__Problem description__: Images are not part of the copy; write out the rest of the data exactly as given.

----- Data segment -----

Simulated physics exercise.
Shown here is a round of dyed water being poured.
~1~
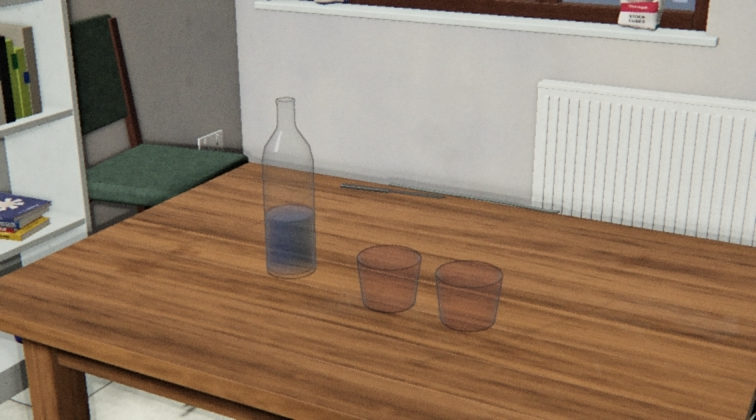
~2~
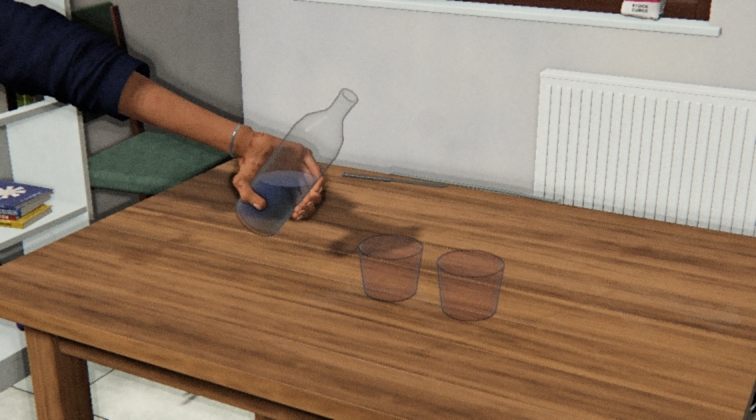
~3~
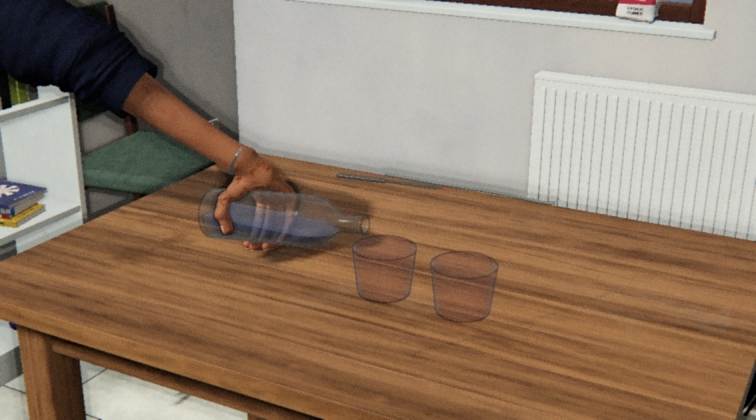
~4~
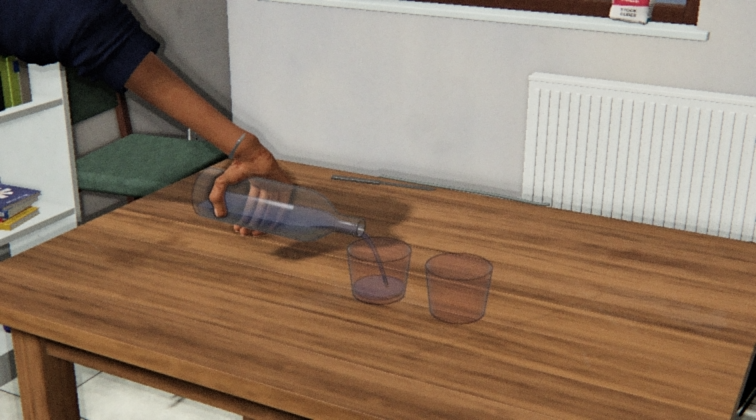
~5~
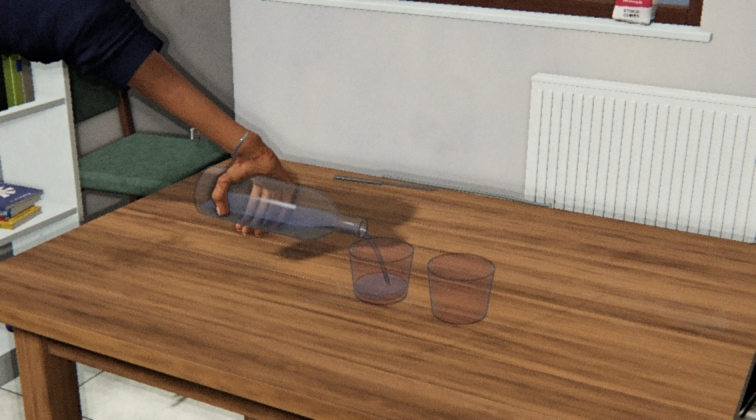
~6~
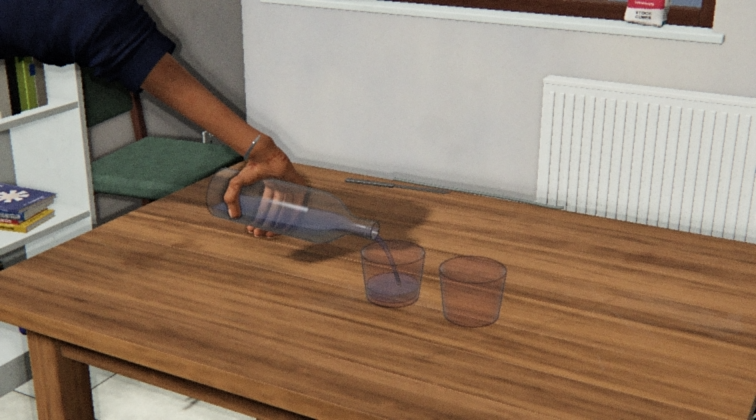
A hand lifted a clear bottle of blue liquid from the wooden table, tipped it onto its side to the right, and poured a thin stream into the left of two glasses.
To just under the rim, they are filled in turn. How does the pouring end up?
Looks like it's going to give out before the final one.
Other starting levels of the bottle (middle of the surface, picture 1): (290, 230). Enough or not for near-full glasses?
Comes up short.
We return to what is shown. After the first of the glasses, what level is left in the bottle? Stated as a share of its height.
Roughly 10 %.
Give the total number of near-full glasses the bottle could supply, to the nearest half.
It comes to around 1.5 servings.
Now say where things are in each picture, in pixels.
At the start; bottle (289, 185) about a third full; two glasses, the last at (469, 294), in the first frame.
A hand has the bottle; bottle (303, 158) tipped 40° with all of its load; the first is empty, in the second frame.
The bottle is tipped; bottle (288, 219) tipped 85° with all of its load; two glasses, the last at (464, 285), in the third frame.
The stream is running; bottle (283, 210) tipped 90° with nearly all of its load; the first is nearly empty, in the fourth frame.
The stream is running; bottle (285, 209) tipped 90° with nearly all of its load; two glasses, the last at (461, 287), in the fifth frame.
The stream is running; bottle (297, 212) tipped 95° with nearly all of its load; the first is about a quarter full, in the sixth frame.
Shortly, the first is about half full.
Then, the first is done and the bottle has about a quarter of its load.
At the finish, the bottle is empty with one filled and the next at about a third of a serving.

-----

__Solution to this task__:
Simulated physics exercise.
Shown here is a round of dyed water being poured.
~1~
~2~
~3~
~4~
~5~
~6~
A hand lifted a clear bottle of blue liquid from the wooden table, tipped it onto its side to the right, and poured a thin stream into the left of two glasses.
To just under the rim, they are filled in turn. How does the pouring end up?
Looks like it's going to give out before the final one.
Other starting levels of the bottle (middle of the surface, picture 1): (290, 230). Enough or not for near-full glasses?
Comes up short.
We return to what is shown. After the first of the glasses, what level is left in the bottle? Stated as a share of its height.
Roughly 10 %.
Give the total number of near-full glasses the bottle could supply, to the nearest half.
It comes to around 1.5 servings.
Now say where things are in each picture, in pixels.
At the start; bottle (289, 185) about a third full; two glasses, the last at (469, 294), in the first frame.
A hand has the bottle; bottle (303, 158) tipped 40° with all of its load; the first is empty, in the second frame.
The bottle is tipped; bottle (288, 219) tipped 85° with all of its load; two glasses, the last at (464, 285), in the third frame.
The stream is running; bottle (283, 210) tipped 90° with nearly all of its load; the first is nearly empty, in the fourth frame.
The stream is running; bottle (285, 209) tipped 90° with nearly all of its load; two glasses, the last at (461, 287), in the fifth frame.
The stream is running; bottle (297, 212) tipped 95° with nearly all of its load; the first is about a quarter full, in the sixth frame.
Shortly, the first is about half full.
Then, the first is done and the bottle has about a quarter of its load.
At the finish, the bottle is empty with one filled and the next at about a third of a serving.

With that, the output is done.